**Source material:**
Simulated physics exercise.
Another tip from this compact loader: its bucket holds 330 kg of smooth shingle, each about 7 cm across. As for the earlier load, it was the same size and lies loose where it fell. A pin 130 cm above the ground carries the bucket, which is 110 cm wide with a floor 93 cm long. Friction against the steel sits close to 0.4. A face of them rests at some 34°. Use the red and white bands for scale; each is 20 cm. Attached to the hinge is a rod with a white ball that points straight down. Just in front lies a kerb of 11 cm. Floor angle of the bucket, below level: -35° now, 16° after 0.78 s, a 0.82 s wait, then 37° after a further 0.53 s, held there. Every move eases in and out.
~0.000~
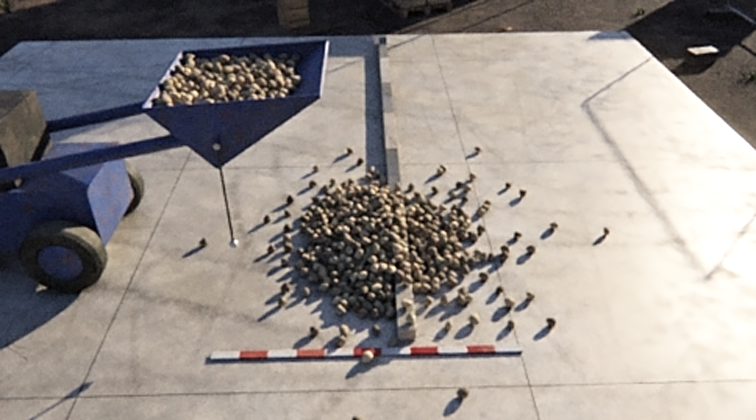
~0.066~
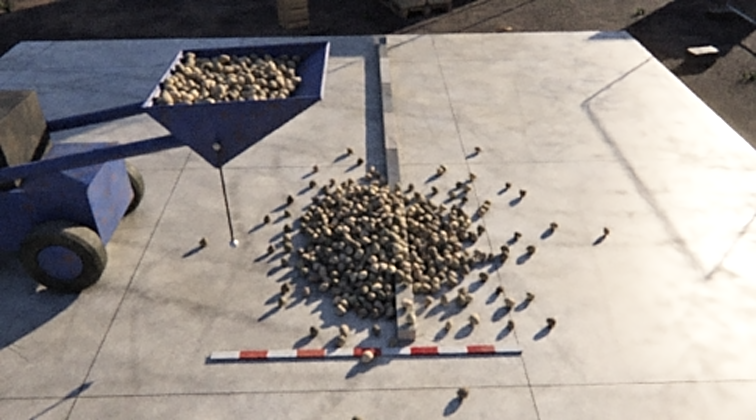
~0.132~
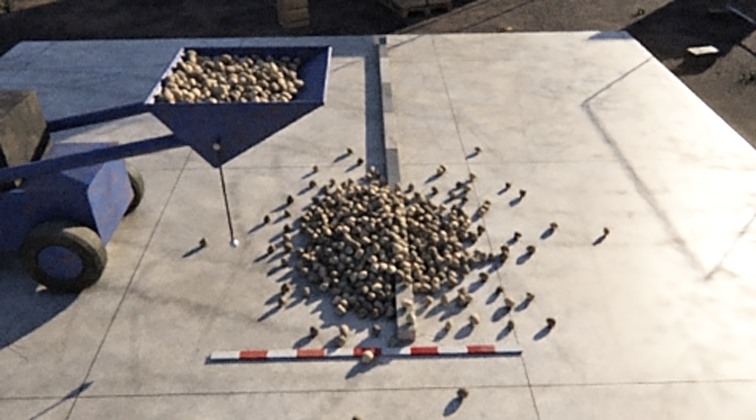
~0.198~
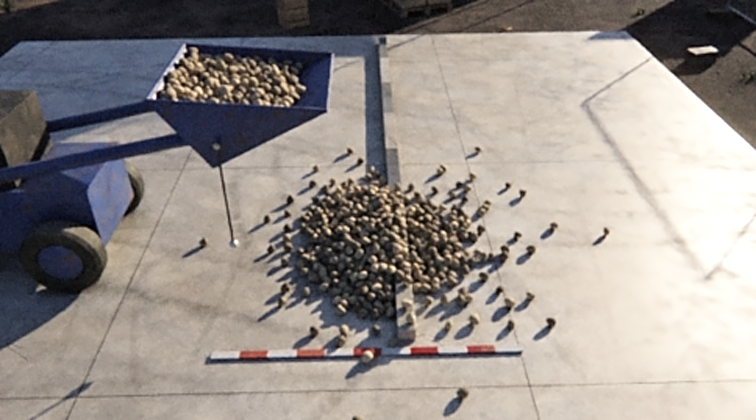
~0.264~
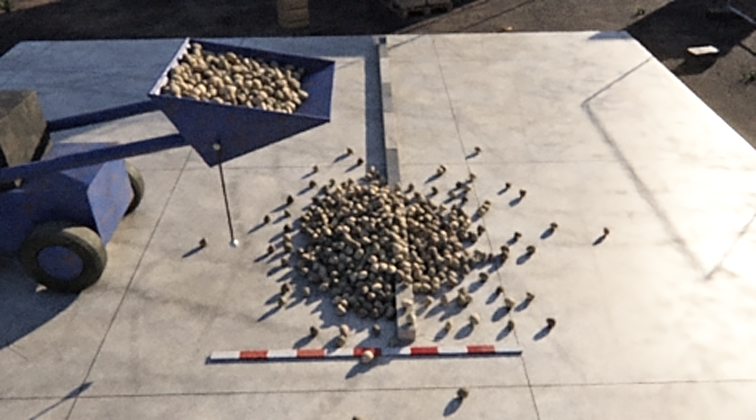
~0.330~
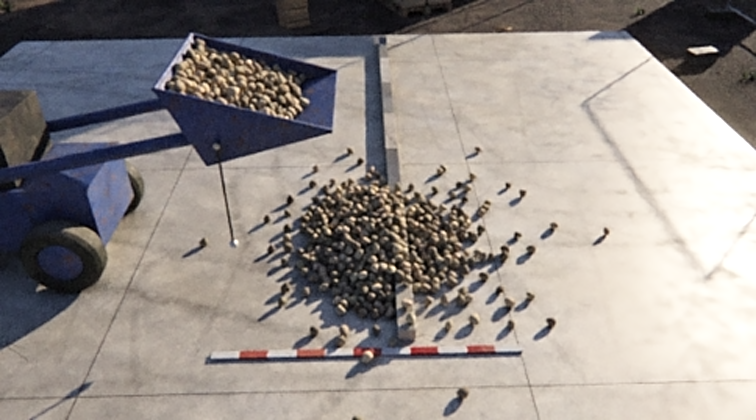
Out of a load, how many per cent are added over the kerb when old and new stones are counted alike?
Around 26 per cent.
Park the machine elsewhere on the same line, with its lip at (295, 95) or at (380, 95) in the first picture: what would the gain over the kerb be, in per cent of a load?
Some 10 percent, and then 80 percent.
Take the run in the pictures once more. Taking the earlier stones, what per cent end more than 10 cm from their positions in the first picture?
The answer is about 15 per cent.
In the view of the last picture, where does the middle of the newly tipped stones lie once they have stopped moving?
Near (364, 231).
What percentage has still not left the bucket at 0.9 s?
Reading: Near 100 % of the load.
After 0.6 s the floor is at 8°; in per cent of one load, 100 in the bucket, 76 on this side of the kerb, 23 over the kerb; the foremost stones are at (540, 238).
After 0.9 s the floor is at 16°; in per cent of one load, 100 in the bucket, 77 on this side of the kerb, 23 over the kerb; the foremost stones are at (540, 238).
After 2.6 s the floor is at 37°; in per cent of one load, 0 in the bucket, 151 on this side of the kerb, 48 over the kerb; the foremost stones are at (540, 232).
After 5.1 s the floor is at 37°; in per cent of one load, 0 in the bucket, 150 on this side of the kerb, 50 over the kerb; the foremost stones are at (541, 232). Net gain over the kerb, 26.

**Goal:** Retype everything in the material word for word, minus pictures.

**Exercise solution:**
Simulated physics exercise.
Another tip from this compact loader: its bucket holds 330 kg of smooth shingle, each about 7 cm across. As for the earlier load, it was the same size and lies loose where it fell. A pin 130 cm above the ground carries the bucket, which is 110 cm wide with a floor 93 cm long. Friction against the steel sits close to 0.4. A face of them rests at some 34°. Use the red and white bands for scale; each is 20 cm. Attached to the hinge is a rod with a white ball that points straight down. Just in front lies a kerb of 11 cm. Floor angle of the bucket, below level: -35° now, 16° after 0.78 s, a 0.82 s wait, then 37° after a further 0.53 s, held there. Every move eases in and out.
~0.000~
~0.066~
~0.132~
~0.198~
~0.264~
~0.330~
Out of a load, how many per cent are added over the kerb when old and new stones are counted alike?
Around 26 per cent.
Park the machine elsewhere on the same line, with its lip at (295, 95) or at (380, 95) in the first picture: what would the gain over the kerb be, in per cent of a load?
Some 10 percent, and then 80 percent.
Take the run in the pictures once more. Taking the earlier stones, what per cent end more than 10 cm from their positions in the first picture?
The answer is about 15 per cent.
In the view of the last picture, where does the middle of the newly tipped stones lie once they have stopped moving?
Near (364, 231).
What percentage has still not left the bucket at 0.9 s?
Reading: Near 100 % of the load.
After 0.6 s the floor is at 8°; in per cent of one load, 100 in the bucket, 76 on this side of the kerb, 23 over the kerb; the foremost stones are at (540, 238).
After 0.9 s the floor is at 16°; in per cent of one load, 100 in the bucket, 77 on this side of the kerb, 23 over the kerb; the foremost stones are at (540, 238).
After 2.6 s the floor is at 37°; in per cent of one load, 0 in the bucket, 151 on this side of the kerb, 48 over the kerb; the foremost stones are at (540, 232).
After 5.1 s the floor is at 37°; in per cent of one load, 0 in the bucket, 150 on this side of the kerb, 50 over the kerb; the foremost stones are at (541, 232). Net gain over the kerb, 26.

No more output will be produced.